__AVAILABLE RECORDS__:

"""

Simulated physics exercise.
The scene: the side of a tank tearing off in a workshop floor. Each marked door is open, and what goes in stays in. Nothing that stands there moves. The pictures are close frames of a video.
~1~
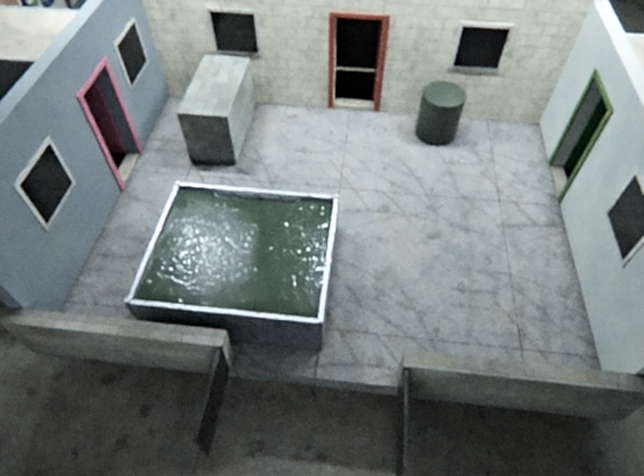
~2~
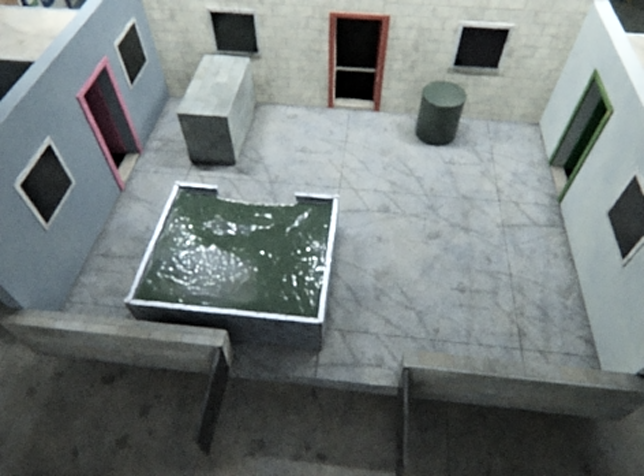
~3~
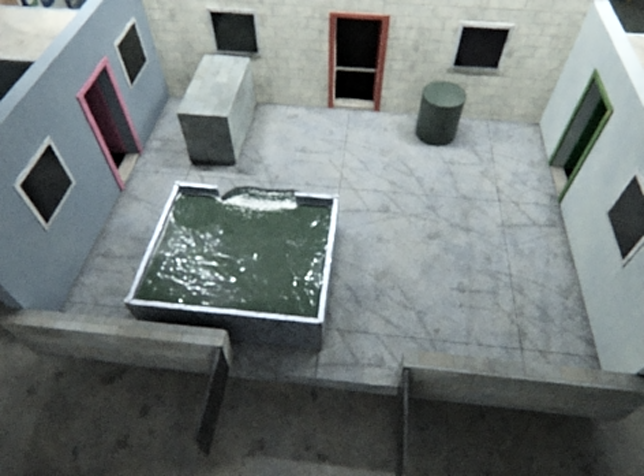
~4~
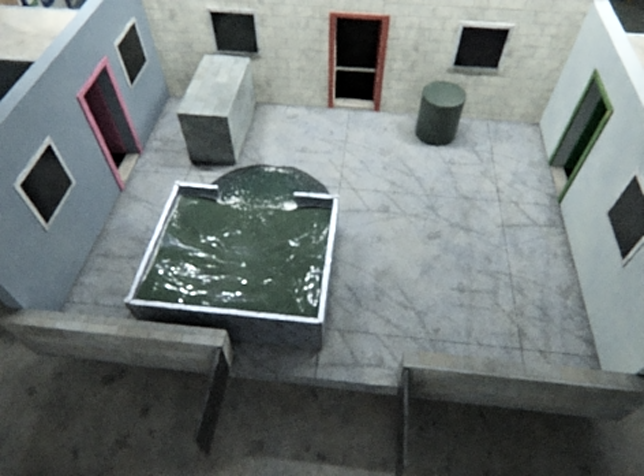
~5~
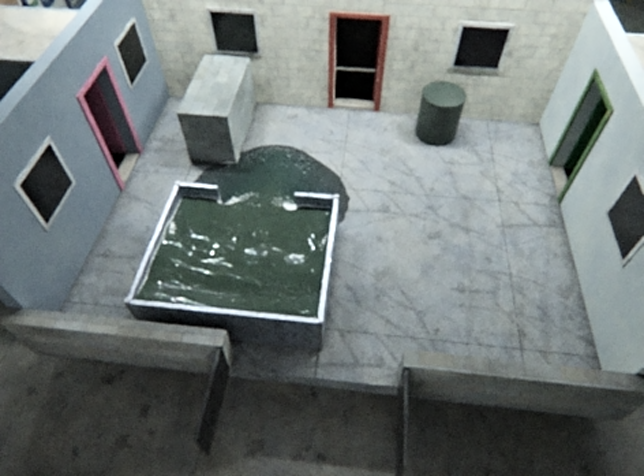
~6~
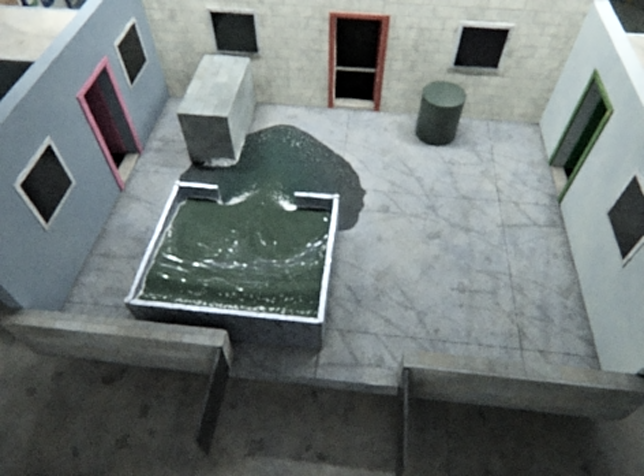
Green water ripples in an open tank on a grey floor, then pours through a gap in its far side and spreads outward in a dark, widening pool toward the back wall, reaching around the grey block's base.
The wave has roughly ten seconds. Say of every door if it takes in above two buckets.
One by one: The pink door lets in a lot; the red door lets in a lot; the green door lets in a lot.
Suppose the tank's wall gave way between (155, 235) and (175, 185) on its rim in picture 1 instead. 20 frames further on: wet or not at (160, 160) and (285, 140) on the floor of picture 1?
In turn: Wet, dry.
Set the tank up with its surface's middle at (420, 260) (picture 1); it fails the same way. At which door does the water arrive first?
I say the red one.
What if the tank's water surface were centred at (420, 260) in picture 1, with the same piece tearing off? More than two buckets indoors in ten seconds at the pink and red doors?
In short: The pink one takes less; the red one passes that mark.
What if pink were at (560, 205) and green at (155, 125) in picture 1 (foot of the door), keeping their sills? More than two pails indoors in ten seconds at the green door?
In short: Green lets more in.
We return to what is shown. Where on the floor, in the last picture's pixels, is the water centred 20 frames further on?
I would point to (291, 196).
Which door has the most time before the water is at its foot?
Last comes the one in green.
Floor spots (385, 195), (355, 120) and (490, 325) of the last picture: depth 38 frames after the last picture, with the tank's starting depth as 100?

"""
"""

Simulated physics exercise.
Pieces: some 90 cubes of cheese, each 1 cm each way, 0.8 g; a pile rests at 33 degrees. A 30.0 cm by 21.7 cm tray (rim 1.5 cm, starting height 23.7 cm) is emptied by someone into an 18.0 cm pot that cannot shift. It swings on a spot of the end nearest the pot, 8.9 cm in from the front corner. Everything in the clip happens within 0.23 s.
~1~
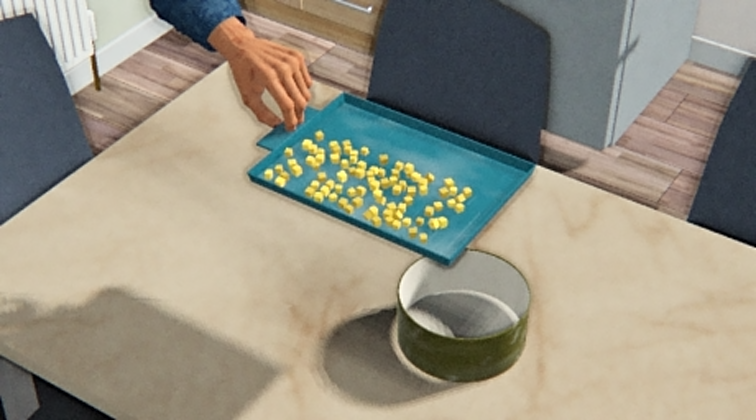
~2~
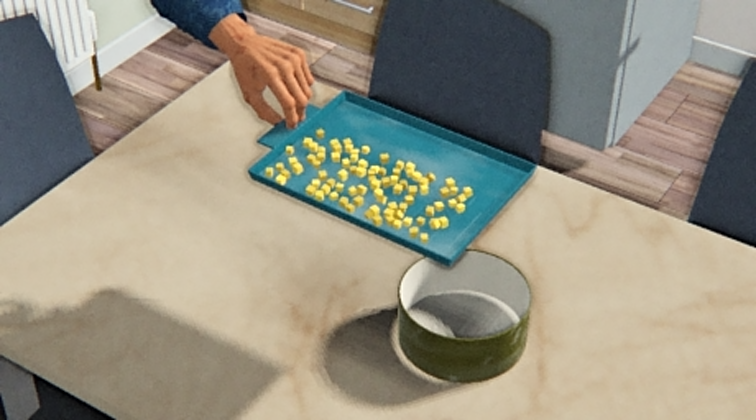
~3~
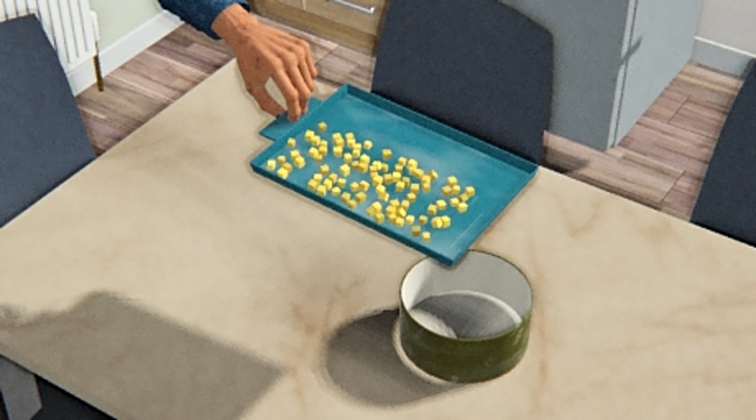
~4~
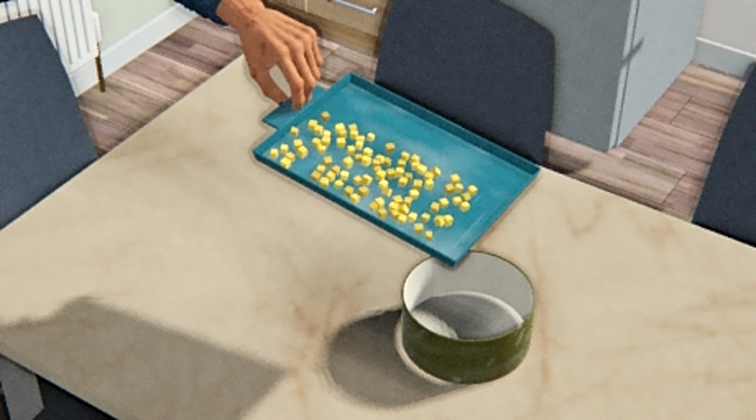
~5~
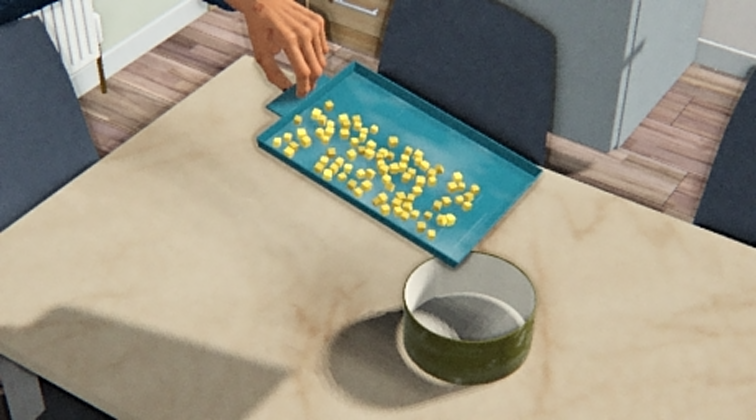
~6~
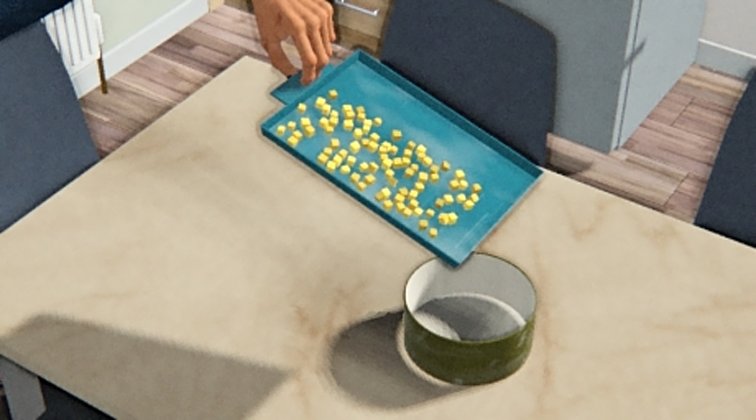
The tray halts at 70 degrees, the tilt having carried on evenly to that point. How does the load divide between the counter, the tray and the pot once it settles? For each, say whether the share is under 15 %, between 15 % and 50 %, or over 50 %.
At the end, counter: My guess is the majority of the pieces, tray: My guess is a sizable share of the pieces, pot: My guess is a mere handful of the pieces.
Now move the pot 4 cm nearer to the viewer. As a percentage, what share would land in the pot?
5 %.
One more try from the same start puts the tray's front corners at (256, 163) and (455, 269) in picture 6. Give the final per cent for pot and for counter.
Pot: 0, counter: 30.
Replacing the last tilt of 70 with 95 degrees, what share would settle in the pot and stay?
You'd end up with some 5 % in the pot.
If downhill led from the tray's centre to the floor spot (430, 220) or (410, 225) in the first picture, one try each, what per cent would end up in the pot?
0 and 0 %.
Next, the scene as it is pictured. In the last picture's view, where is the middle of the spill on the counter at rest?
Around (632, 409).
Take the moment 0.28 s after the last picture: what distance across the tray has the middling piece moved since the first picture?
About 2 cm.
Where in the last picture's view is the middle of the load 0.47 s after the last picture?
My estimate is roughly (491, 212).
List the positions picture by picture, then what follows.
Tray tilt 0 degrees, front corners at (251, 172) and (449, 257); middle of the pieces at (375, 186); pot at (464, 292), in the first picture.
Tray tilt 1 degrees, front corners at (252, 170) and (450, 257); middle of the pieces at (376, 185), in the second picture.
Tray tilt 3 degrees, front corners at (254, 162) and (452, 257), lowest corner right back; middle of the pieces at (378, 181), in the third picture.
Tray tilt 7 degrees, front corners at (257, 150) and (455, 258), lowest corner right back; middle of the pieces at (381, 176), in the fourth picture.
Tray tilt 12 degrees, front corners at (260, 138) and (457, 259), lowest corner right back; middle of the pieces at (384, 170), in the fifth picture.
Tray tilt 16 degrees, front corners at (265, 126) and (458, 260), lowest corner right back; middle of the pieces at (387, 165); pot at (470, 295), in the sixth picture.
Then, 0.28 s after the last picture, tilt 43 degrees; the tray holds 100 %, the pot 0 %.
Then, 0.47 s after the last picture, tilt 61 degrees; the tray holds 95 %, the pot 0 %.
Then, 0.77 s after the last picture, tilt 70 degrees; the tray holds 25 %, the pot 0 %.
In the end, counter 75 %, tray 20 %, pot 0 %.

"""

__TASK DESCRIPTION__:
Copy out every line from the material above in which the word "starting" appears.

__PROBLEM SOLUTION__:
Floor spots (385, 195), (355, 120) and (490, 325) of the last picture: depth 38 frames after the last picture, with the tank's starting depth as 100?
Pieces: some 90 cubes of cheese, each 1 cm each way, 0.8 g; a pile rests at 33 degrees. A 30.0 cm by 21.7 cm tray (rim 1.5 cm, starting height 23.7 cm) is emptied by someone into an 18.0 cm pot that cannot shift. It swings on a spot of the end nearest the pot, 8.9 cm in from the front corner. Everything in the clip happens within 0.23 s.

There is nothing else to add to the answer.